#### What is needed
Copy every line of the entries that includes the word "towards".

Stored dataset items
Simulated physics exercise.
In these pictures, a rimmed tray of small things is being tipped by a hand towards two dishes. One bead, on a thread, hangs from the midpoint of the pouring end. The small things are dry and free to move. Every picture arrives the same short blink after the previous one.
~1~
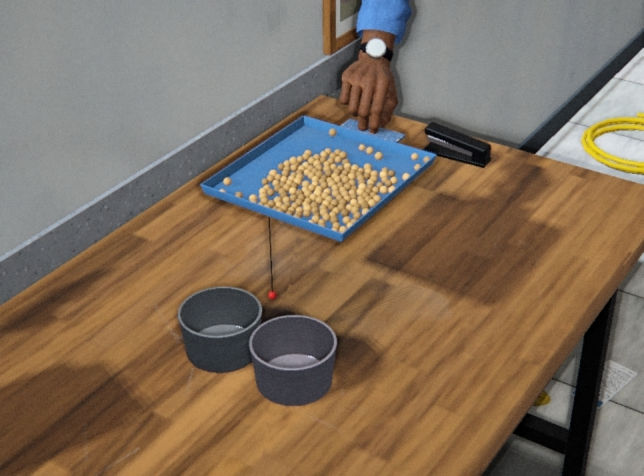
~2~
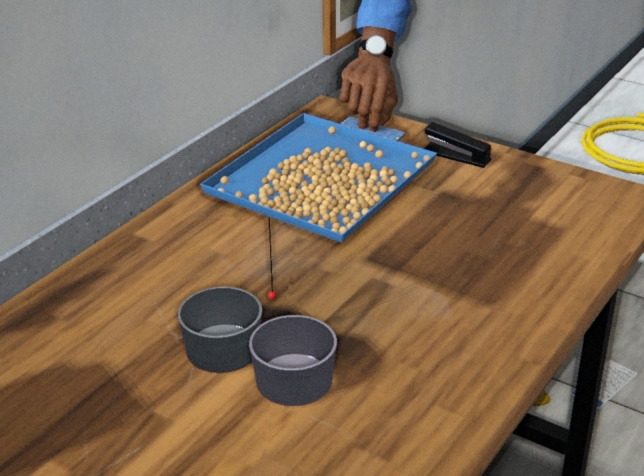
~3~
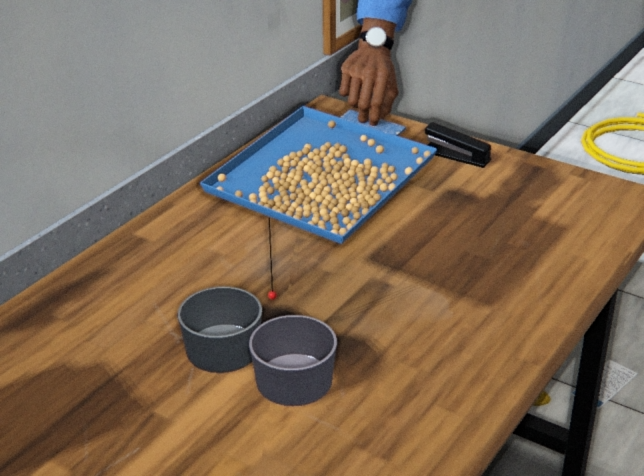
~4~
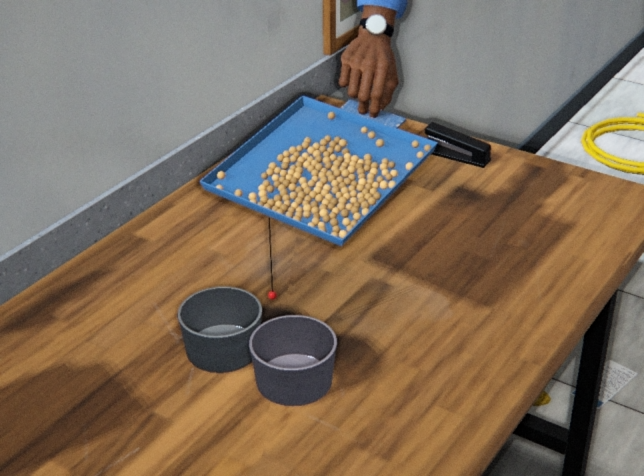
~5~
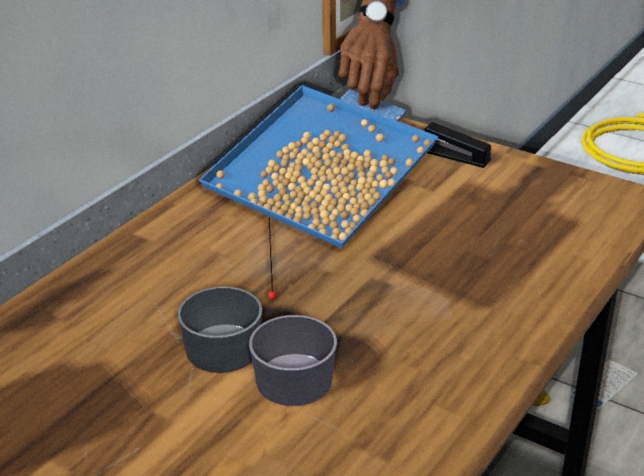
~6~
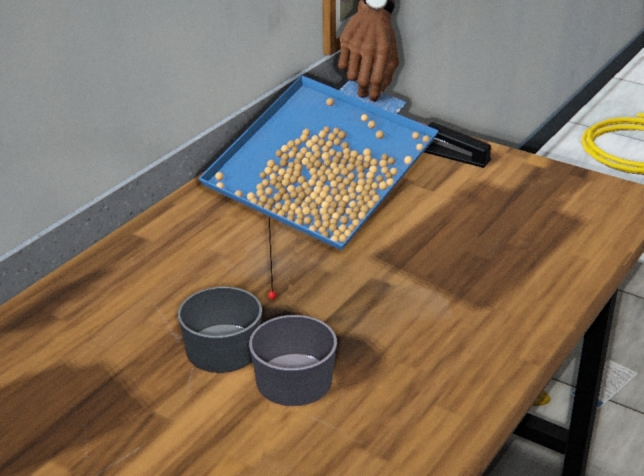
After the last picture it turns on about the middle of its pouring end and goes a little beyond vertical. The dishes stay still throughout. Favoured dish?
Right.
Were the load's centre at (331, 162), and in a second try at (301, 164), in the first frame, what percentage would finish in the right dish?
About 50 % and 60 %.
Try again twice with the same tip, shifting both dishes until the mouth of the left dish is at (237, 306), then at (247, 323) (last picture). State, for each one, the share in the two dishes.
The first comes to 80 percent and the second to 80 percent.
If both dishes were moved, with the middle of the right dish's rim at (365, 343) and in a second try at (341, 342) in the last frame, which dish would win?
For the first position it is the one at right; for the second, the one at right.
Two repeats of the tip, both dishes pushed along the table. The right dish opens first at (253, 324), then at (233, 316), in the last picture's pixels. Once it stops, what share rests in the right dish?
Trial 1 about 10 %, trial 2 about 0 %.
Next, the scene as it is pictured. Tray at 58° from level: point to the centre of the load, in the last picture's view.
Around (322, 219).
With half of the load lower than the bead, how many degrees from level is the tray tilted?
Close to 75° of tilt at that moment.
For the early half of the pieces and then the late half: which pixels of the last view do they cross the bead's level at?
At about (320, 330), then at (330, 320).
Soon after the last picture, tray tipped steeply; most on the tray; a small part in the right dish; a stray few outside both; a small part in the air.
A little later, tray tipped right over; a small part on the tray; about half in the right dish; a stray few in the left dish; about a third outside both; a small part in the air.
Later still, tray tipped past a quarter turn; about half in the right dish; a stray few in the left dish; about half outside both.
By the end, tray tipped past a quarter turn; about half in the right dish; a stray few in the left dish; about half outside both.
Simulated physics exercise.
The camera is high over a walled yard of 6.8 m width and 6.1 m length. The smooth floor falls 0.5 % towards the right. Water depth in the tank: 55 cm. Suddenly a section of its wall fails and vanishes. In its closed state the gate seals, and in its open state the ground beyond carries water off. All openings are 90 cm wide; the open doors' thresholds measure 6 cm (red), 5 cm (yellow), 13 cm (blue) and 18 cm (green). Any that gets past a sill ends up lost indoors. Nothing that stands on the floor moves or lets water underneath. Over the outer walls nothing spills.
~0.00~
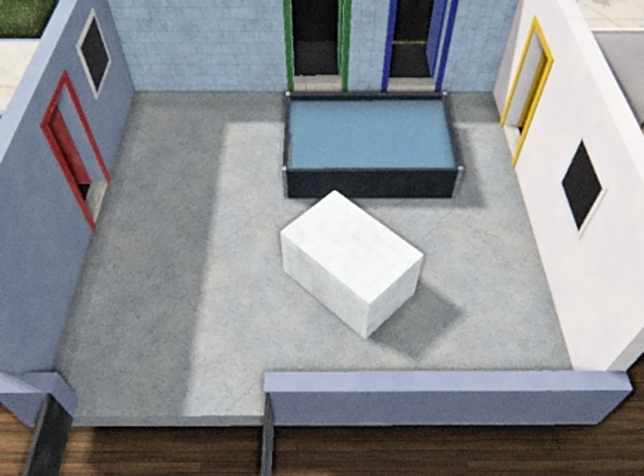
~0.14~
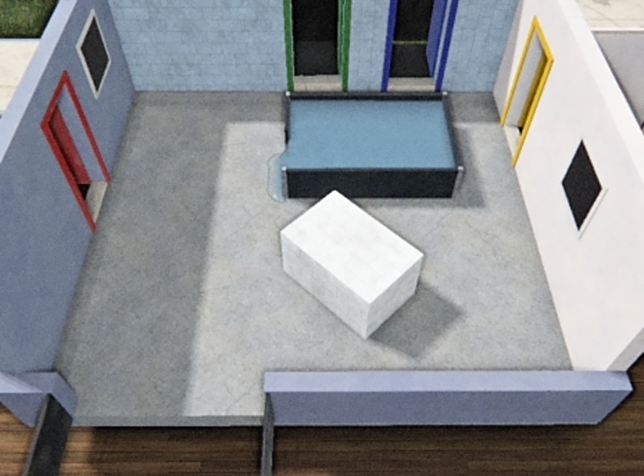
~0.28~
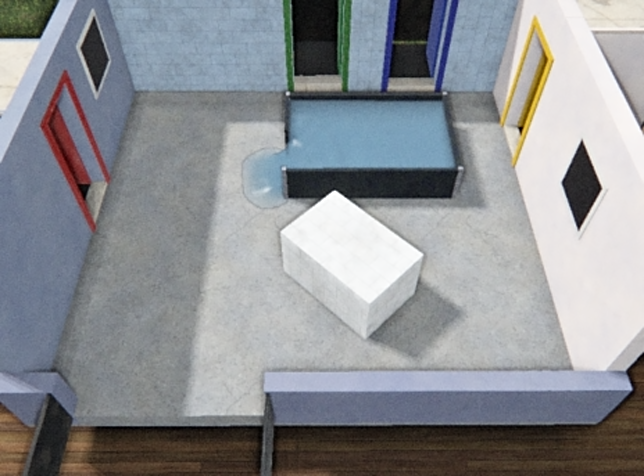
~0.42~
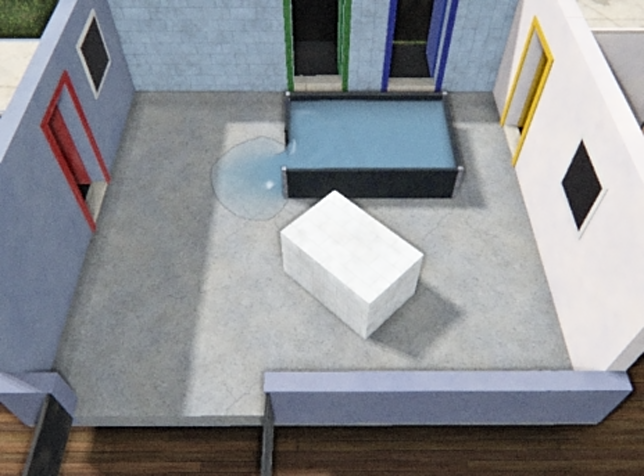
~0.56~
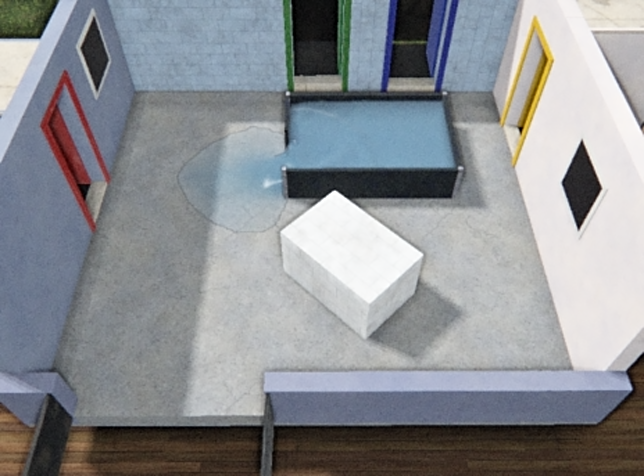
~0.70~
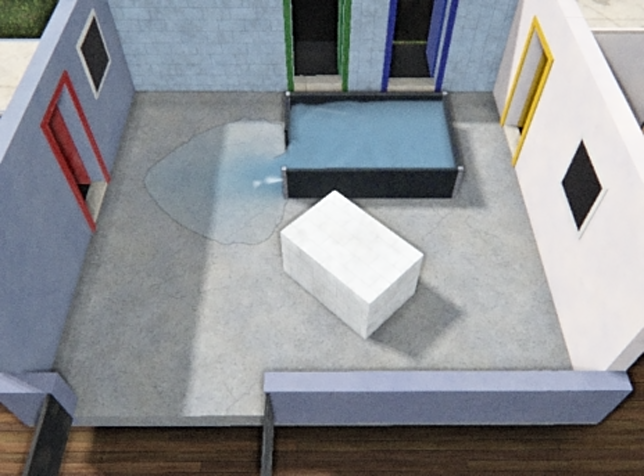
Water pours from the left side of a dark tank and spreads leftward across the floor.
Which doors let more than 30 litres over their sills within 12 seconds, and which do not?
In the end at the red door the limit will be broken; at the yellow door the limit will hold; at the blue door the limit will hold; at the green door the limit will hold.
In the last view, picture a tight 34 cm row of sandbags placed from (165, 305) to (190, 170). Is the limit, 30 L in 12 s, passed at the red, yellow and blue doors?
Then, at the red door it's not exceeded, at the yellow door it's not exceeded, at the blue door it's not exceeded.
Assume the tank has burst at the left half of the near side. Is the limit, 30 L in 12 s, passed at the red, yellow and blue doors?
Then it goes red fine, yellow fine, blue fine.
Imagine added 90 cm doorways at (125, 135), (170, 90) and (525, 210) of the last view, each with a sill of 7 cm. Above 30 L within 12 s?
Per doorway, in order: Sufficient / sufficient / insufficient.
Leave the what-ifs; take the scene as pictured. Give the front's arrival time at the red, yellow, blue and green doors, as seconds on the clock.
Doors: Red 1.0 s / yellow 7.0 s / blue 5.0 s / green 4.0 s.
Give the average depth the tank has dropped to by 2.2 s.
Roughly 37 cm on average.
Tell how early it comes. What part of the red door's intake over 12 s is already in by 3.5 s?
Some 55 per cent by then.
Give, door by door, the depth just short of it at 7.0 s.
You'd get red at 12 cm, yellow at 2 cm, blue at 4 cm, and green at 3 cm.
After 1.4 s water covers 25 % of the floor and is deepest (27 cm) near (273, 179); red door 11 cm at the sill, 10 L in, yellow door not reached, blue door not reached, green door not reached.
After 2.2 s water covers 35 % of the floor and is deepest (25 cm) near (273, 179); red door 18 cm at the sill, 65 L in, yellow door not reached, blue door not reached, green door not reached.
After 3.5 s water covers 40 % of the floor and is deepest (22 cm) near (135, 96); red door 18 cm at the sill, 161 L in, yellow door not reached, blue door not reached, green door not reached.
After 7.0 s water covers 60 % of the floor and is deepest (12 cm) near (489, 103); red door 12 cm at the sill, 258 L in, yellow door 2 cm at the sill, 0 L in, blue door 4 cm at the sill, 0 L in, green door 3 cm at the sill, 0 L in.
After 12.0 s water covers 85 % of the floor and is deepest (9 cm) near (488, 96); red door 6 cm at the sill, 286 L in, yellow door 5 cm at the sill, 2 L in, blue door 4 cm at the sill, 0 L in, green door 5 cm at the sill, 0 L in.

--

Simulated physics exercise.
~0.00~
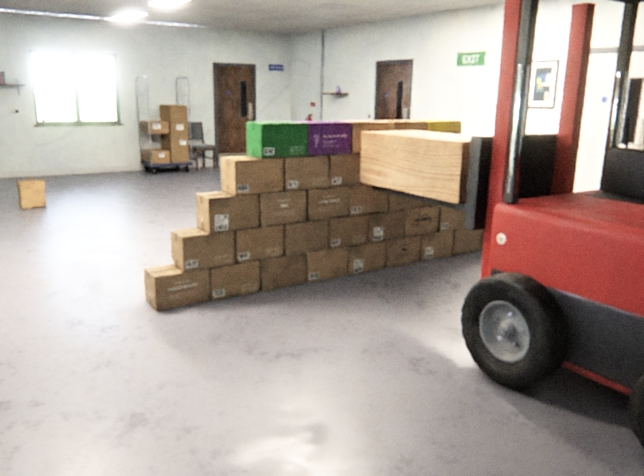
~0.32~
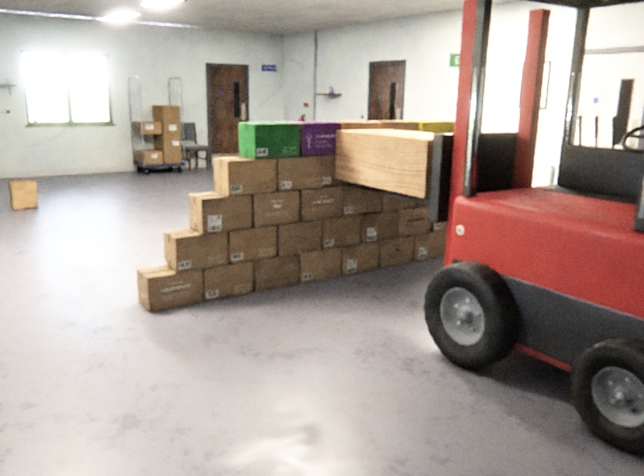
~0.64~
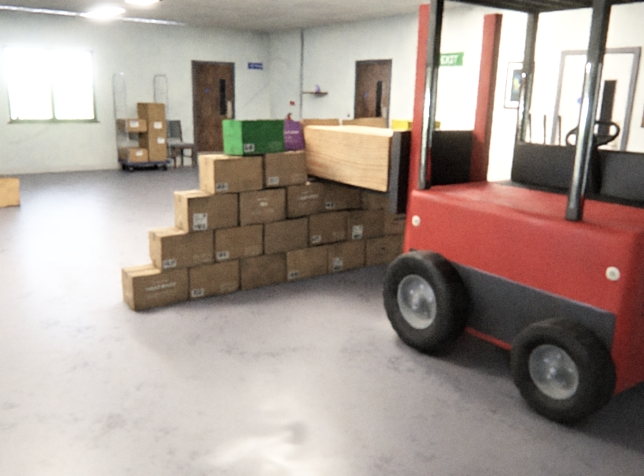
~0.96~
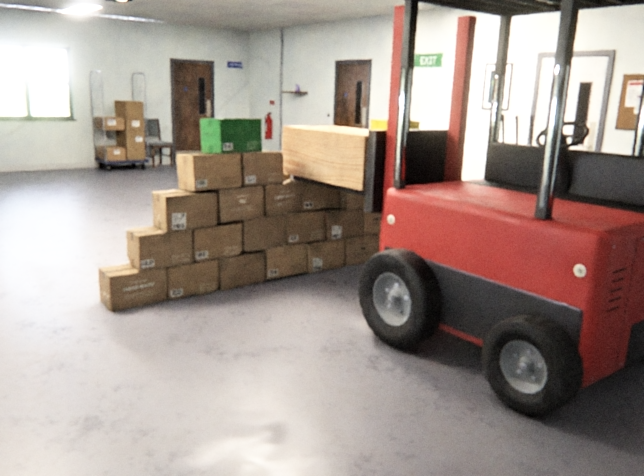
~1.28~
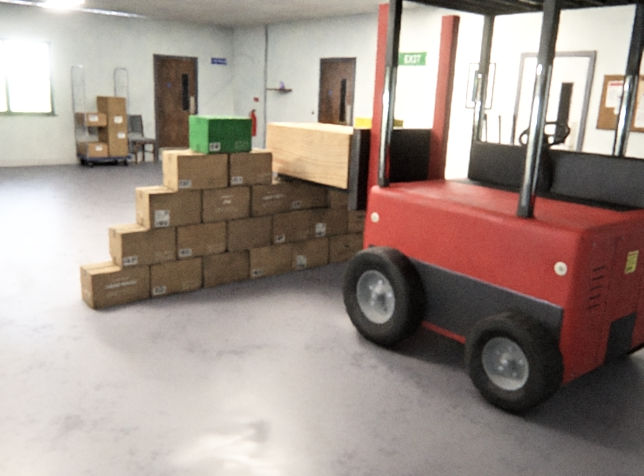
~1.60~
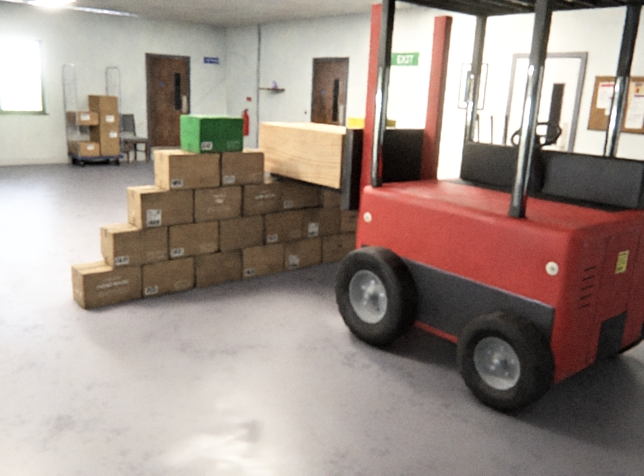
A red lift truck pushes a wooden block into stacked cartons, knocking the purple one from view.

#### Output for this task
In these pictures, a rimmed tray of small things is being tipped by a hand towards two dishes. One bead, on a thread, hangs from the midpoint of the pouring end. The small things are dry and free to move. Every picture arrives the same short blink after the previous one.
The camera is high over a walled yard of 6.8 m width and 6.1 m length. The smooth floor falls 0.5 % towards the right. Water depth in the tank: 55 cm. Suddenly a section of its wall fails and vanishes. In its closed state the gate seals, and in its open state the ground beyond carries water off. All openings are 90 cm wide; the open doors' thresholds measure 6 cm (red), 5 cm (yellow), 13 cm (blue) and 18 cm (green). Any that gets past a sill ends up lost indoors. Nothing that stands on the floor moves or lets water underneath. Over the outer walls nothing spills.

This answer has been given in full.